:: WHAT TO PRODUCE ::
Pictures stay out of the copy; restate everything else in the material exactly.

:: RECORDED INFORMATION ::
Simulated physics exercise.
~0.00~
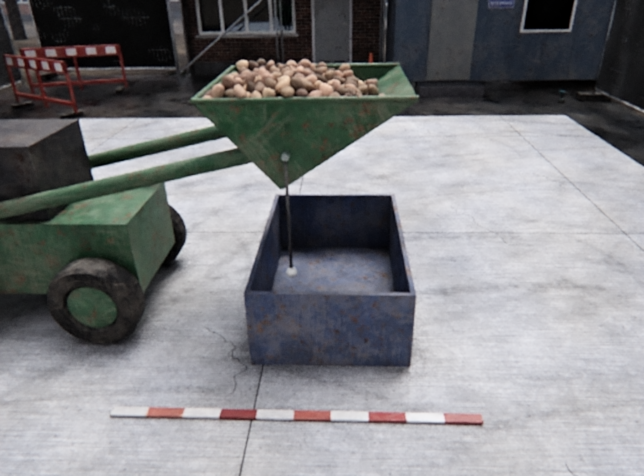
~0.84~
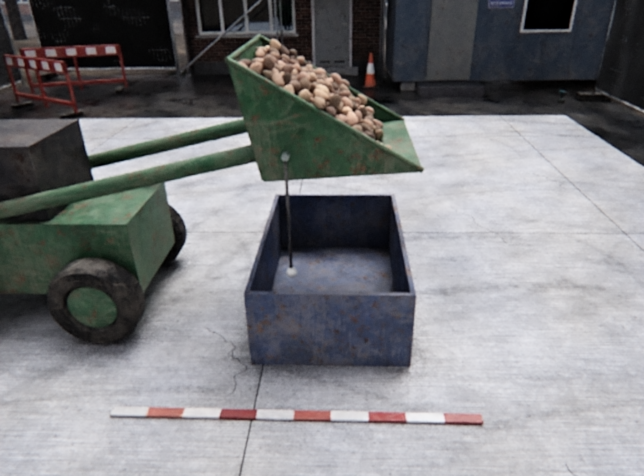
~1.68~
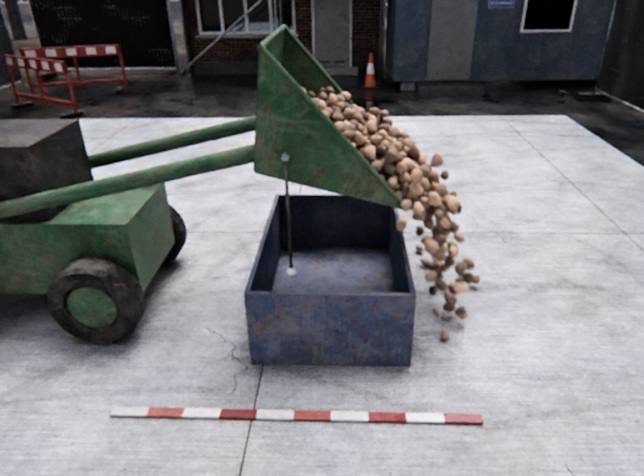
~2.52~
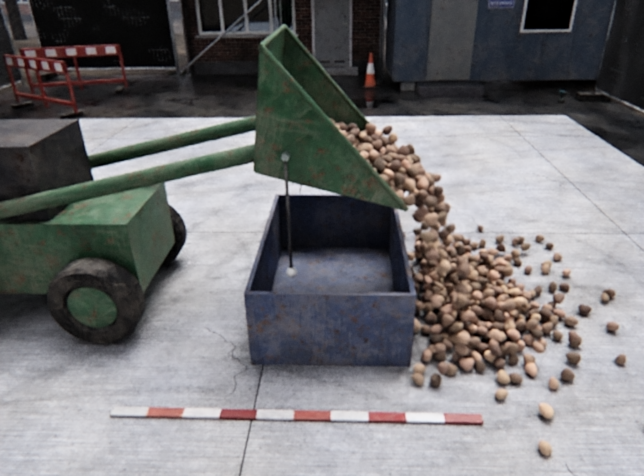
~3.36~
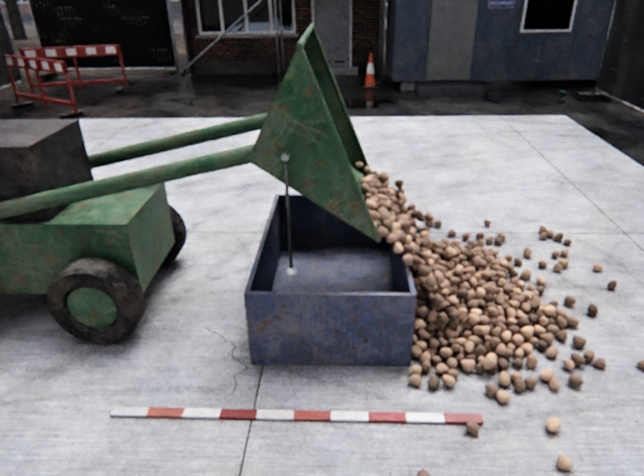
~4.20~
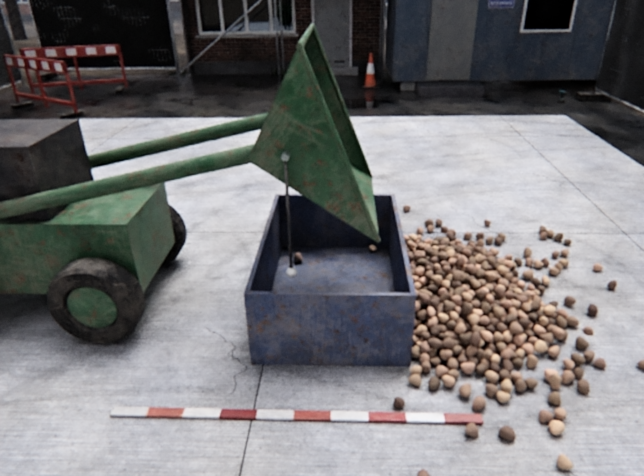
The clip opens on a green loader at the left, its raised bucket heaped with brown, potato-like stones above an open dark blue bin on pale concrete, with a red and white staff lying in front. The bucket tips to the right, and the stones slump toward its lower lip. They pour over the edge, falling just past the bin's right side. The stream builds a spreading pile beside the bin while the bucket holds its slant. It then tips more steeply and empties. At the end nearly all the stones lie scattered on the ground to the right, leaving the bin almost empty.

:: EXPECTED ANSWER ::
Simulated physics exercise.
~0.00~
~0.84~
~1.68~
~2.52~
~3.36~
~4.20~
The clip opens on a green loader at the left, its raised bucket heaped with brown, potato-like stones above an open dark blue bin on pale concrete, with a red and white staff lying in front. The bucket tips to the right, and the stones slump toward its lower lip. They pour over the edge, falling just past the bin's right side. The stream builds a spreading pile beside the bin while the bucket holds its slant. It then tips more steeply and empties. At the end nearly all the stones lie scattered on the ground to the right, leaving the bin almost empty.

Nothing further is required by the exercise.